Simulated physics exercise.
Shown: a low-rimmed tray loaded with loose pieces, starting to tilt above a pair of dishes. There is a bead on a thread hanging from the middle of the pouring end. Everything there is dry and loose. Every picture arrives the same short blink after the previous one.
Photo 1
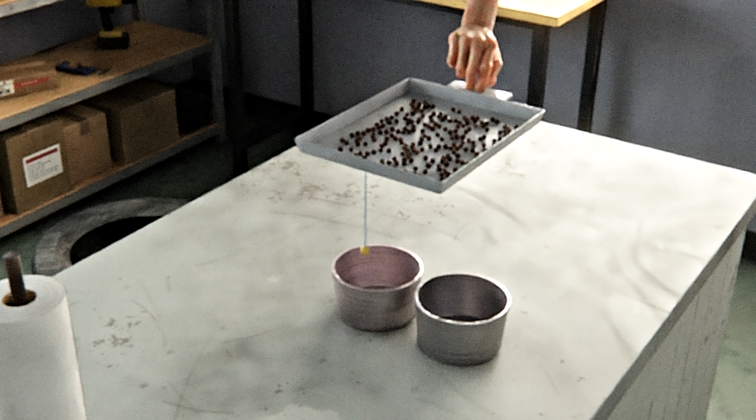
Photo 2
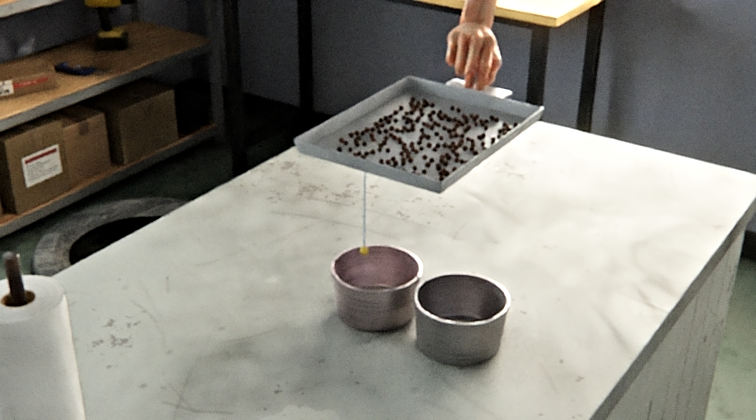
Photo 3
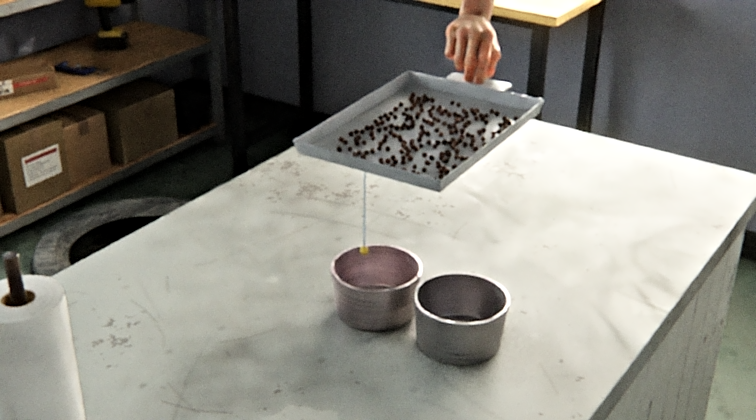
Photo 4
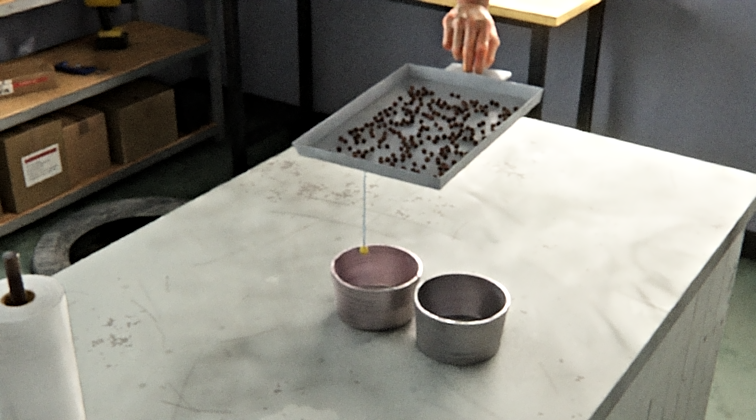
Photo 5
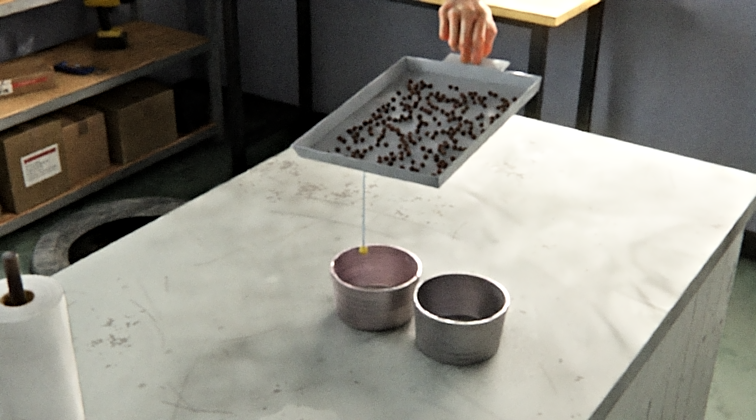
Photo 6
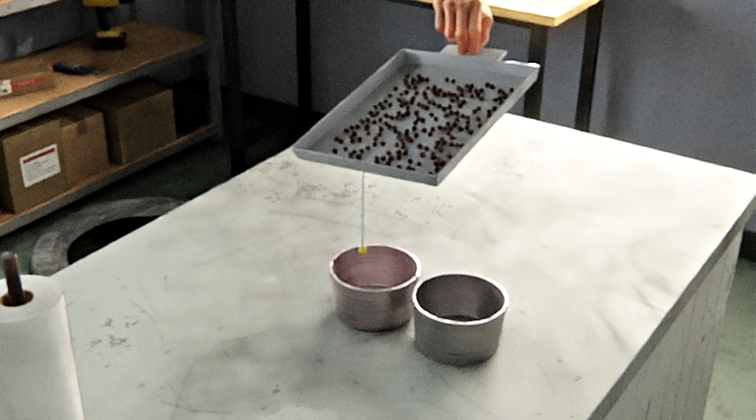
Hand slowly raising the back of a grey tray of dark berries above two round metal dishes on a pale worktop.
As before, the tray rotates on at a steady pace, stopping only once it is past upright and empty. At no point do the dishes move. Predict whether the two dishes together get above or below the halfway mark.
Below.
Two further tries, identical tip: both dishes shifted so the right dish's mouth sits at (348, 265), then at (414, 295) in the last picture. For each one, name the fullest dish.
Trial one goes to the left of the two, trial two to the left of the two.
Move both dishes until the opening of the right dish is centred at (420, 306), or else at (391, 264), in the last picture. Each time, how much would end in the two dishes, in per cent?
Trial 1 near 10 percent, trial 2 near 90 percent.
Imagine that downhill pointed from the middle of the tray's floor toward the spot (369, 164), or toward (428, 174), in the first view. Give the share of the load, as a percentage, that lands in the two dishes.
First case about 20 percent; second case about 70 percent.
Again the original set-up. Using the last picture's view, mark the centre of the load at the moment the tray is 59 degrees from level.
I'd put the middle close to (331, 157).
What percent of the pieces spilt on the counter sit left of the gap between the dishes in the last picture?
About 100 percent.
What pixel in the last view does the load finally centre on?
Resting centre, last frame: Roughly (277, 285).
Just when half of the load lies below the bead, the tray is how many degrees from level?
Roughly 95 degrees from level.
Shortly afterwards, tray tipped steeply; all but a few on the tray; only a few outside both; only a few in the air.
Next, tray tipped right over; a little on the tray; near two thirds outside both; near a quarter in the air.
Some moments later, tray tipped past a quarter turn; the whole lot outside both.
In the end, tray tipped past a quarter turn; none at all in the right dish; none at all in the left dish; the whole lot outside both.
==
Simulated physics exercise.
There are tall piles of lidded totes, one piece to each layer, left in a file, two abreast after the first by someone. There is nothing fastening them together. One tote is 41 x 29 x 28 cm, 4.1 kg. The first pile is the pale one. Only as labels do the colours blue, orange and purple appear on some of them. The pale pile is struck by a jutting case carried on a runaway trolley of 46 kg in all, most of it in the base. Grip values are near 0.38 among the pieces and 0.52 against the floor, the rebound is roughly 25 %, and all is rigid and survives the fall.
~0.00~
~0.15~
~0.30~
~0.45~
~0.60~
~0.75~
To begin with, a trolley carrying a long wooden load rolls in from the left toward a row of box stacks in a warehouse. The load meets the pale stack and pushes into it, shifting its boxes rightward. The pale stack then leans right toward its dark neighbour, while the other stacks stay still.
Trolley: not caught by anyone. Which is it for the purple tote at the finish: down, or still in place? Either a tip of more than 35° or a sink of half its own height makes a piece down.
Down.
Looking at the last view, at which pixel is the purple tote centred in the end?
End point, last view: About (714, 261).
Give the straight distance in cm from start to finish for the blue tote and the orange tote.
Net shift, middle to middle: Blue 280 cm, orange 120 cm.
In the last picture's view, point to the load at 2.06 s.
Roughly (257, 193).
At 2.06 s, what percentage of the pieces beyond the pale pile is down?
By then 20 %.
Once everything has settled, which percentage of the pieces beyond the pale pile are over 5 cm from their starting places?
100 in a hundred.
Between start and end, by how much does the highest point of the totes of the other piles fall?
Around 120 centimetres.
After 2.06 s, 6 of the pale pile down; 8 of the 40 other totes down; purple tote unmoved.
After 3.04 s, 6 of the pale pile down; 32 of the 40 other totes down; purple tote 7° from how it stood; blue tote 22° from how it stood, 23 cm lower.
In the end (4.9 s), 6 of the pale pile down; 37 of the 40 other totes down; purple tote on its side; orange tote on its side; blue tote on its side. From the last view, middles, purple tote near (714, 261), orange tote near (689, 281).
...
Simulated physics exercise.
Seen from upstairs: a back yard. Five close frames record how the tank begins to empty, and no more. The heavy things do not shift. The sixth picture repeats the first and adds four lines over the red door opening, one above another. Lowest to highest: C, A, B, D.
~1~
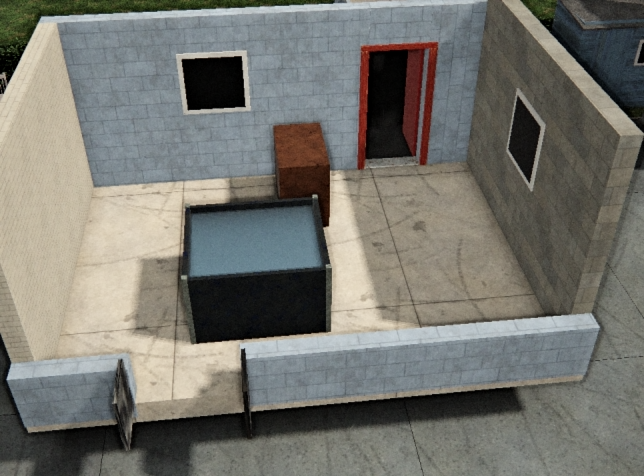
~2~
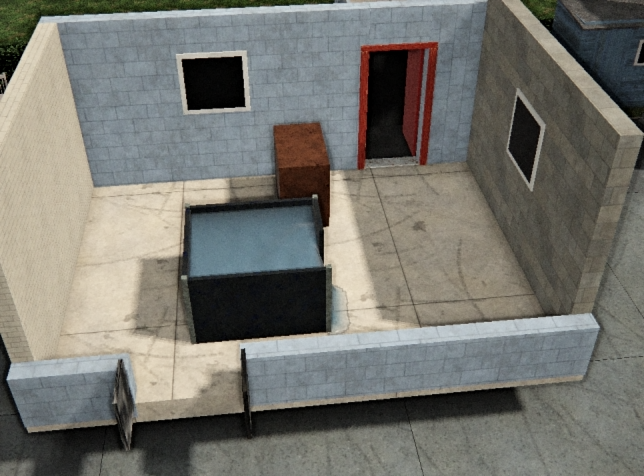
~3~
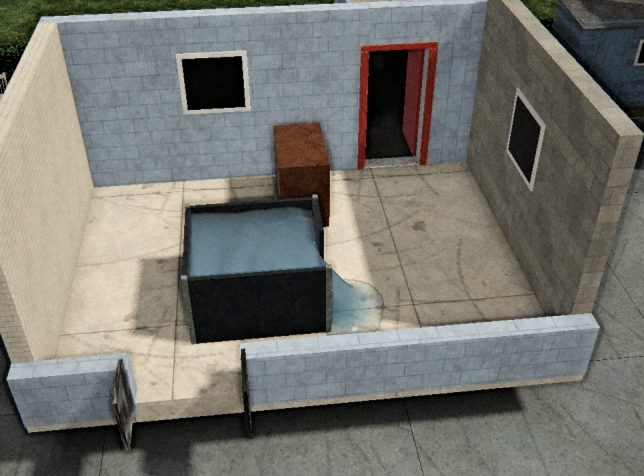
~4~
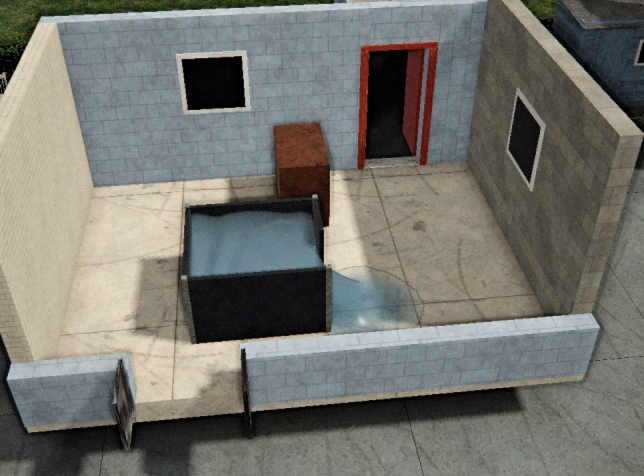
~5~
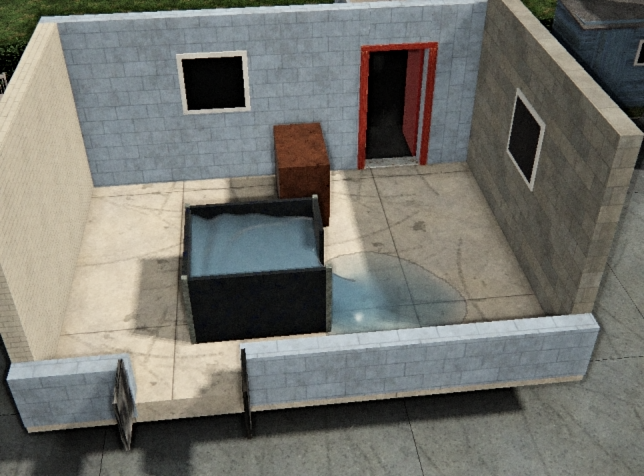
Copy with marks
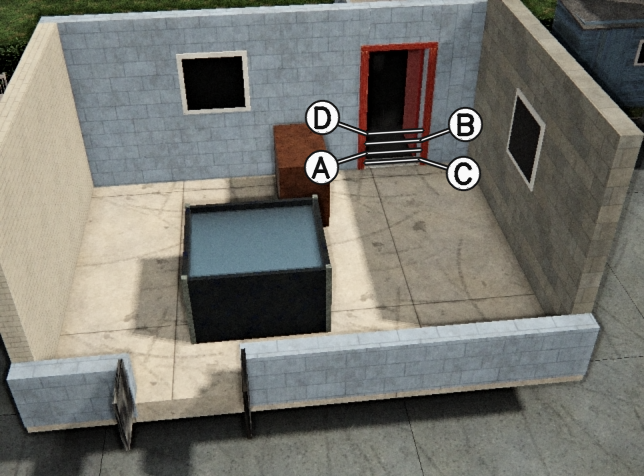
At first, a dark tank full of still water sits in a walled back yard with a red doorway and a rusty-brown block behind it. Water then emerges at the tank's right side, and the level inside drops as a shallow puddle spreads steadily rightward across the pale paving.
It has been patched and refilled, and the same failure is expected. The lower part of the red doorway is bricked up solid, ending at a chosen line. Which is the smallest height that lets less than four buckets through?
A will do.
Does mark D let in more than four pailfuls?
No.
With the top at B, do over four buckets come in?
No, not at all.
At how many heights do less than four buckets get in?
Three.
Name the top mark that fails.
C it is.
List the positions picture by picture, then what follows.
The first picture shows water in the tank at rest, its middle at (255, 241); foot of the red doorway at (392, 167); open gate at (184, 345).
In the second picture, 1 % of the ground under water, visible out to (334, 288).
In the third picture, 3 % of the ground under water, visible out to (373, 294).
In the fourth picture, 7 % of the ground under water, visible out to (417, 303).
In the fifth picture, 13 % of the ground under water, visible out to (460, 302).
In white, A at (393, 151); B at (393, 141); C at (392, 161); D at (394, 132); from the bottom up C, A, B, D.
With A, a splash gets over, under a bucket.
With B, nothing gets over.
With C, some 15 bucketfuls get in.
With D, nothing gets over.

▶ **Work to be completed**
On how many lines does the word "There" appear? Answer with only the number.

▶ **Response below**
2